EXERCISE REQUIREMENTS:
Wherever the word "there" turns up in a line of the entries, copy that line.

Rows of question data

##############################

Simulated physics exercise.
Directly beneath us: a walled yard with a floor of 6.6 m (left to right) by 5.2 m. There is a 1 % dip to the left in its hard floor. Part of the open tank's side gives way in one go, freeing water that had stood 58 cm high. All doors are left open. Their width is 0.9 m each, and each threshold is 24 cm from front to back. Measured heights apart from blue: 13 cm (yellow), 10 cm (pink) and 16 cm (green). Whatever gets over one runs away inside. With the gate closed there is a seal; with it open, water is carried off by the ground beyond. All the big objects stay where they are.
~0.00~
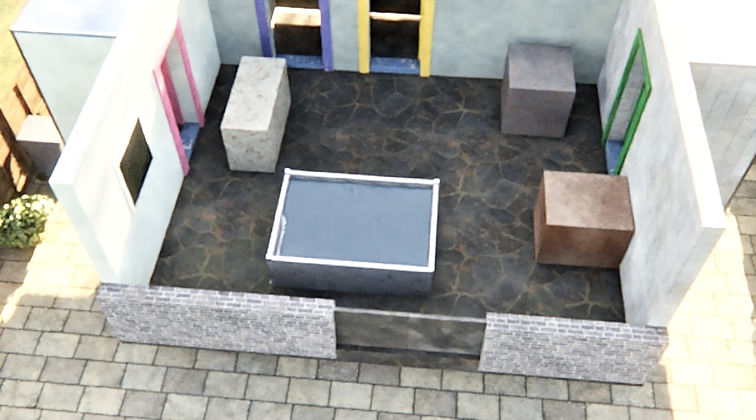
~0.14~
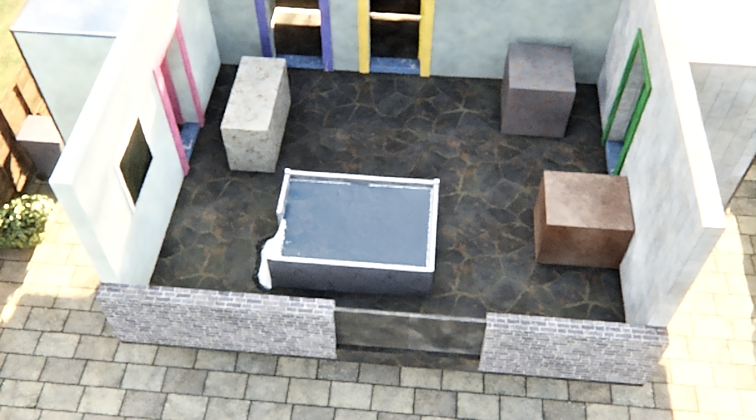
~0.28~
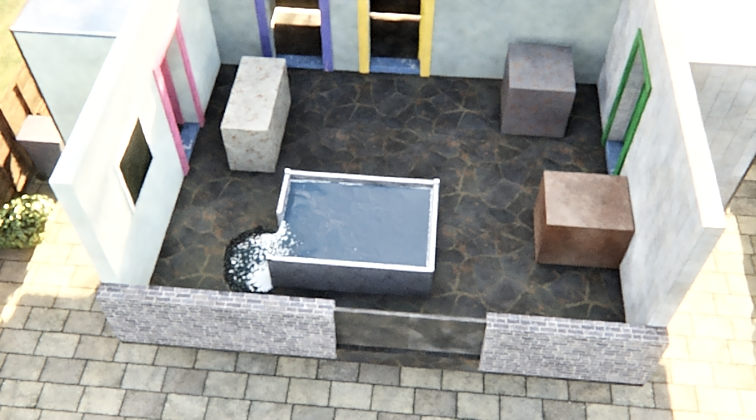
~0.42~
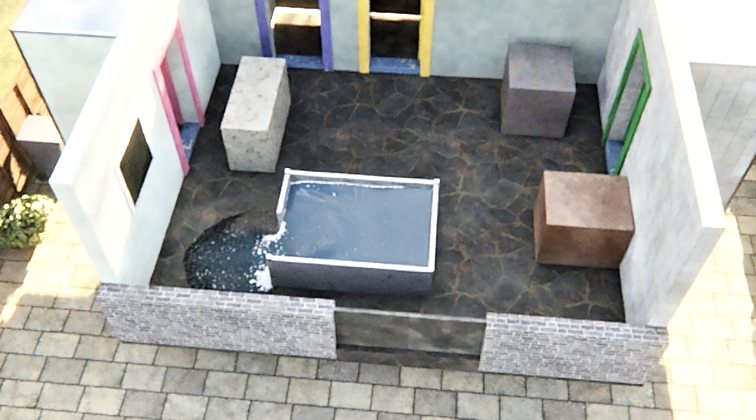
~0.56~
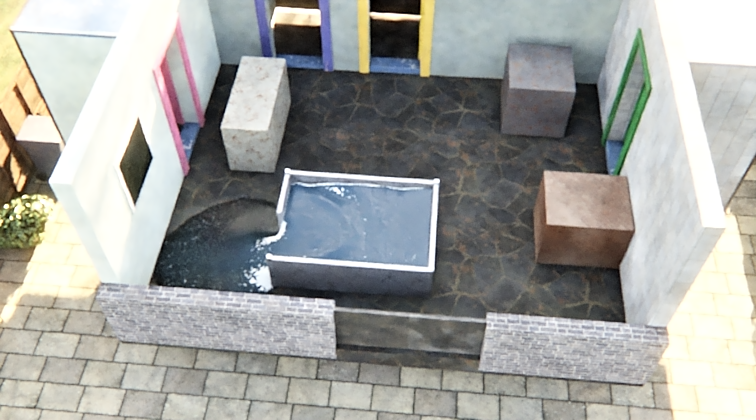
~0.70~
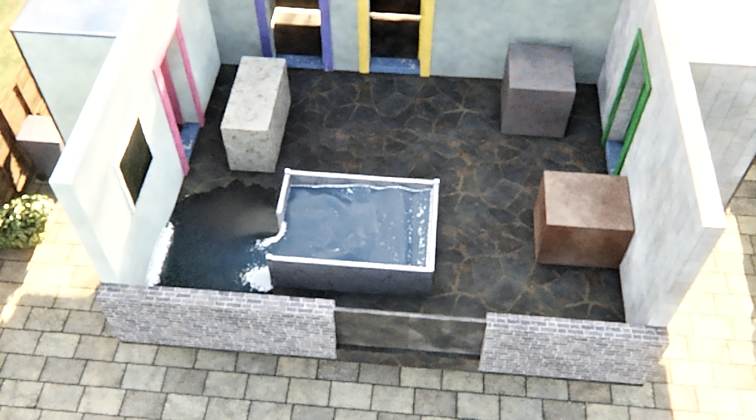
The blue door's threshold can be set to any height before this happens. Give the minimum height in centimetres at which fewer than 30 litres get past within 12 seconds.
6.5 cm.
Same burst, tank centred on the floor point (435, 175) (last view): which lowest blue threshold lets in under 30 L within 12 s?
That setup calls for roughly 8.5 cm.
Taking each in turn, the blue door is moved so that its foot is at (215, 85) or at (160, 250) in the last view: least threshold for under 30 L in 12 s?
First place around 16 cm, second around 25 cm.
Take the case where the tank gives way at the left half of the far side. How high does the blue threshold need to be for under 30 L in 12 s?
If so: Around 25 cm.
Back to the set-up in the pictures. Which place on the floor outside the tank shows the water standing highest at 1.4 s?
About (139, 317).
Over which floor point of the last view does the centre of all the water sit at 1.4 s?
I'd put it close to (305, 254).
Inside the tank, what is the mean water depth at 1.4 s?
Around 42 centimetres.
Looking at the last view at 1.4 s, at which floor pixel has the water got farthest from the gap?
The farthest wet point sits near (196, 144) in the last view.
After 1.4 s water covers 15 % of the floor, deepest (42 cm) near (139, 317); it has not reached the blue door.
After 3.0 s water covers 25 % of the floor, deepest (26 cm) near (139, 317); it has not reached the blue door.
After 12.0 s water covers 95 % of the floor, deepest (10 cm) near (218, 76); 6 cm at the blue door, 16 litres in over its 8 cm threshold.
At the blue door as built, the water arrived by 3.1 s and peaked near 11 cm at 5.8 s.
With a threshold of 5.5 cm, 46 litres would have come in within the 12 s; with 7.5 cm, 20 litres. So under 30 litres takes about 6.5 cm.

##############################

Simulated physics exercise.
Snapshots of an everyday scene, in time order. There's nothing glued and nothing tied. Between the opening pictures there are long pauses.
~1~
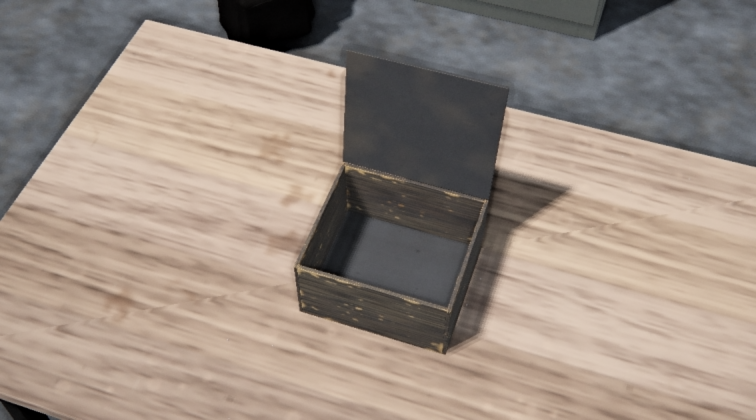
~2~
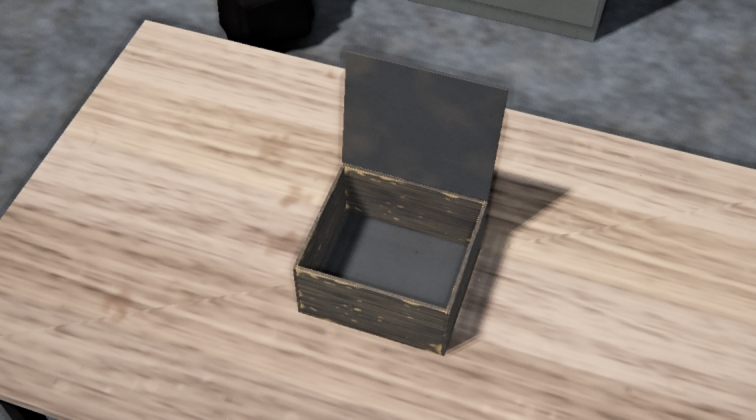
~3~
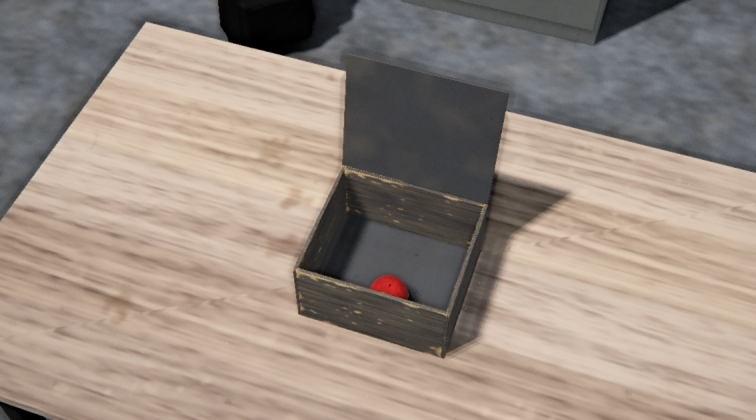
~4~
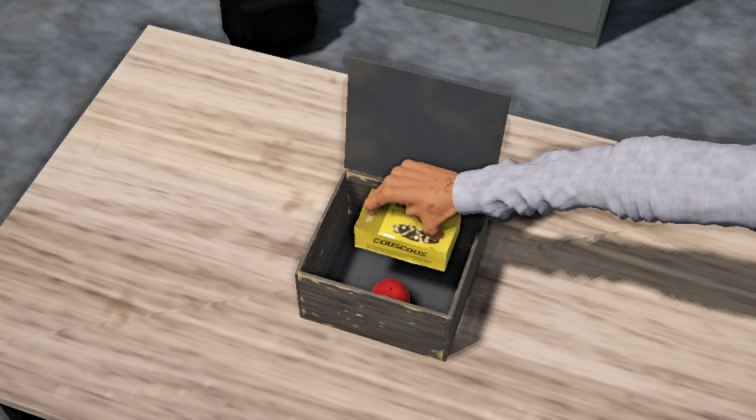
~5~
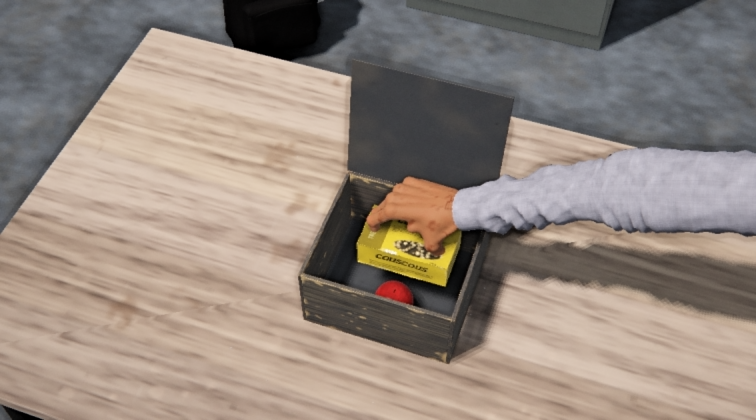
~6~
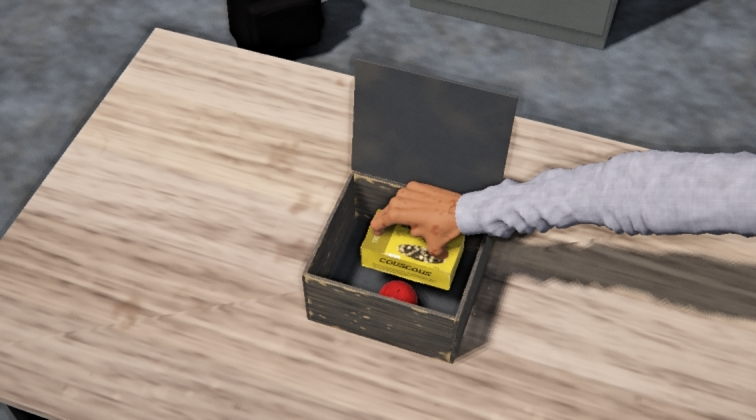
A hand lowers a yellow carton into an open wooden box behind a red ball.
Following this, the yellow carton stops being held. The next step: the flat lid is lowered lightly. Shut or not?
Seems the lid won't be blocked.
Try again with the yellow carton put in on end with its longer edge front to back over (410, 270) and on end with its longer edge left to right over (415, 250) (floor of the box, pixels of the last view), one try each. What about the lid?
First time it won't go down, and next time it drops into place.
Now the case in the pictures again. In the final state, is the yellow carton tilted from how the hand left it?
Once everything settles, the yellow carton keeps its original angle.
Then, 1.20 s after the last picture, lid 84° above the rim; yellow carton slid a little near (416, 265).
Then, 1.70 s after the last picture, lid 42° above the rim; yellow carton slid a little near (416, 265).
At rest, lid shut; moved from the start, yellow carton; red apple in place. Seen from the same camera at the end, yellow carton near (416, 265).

##############################

TASK RESPONSE:
Directly beneath us: a walled yard with a floor of 6.6 m (left to right) by 5.2 m. There is a 1 % dip to the left in its hard floor. Part of the open tank's side gives way in one go, freeing water that had stood 58 cm high. All doors are left open. Their width is 0.9 m each, and each threshold is 24 cm from front to back. Measured heights apart from blue: 13 cm (yellow), 10 cm (pink) and 16 cm (green). Whatever gets over one runs away inside. With the gate closed there is a seal; with it open, water is carried off by the ground beyond. All the big objects stay where they are.
Snapshots of an everyday scene, in time order. There's nothing glued and nothing tied. Between the opening pictures there are long pauses.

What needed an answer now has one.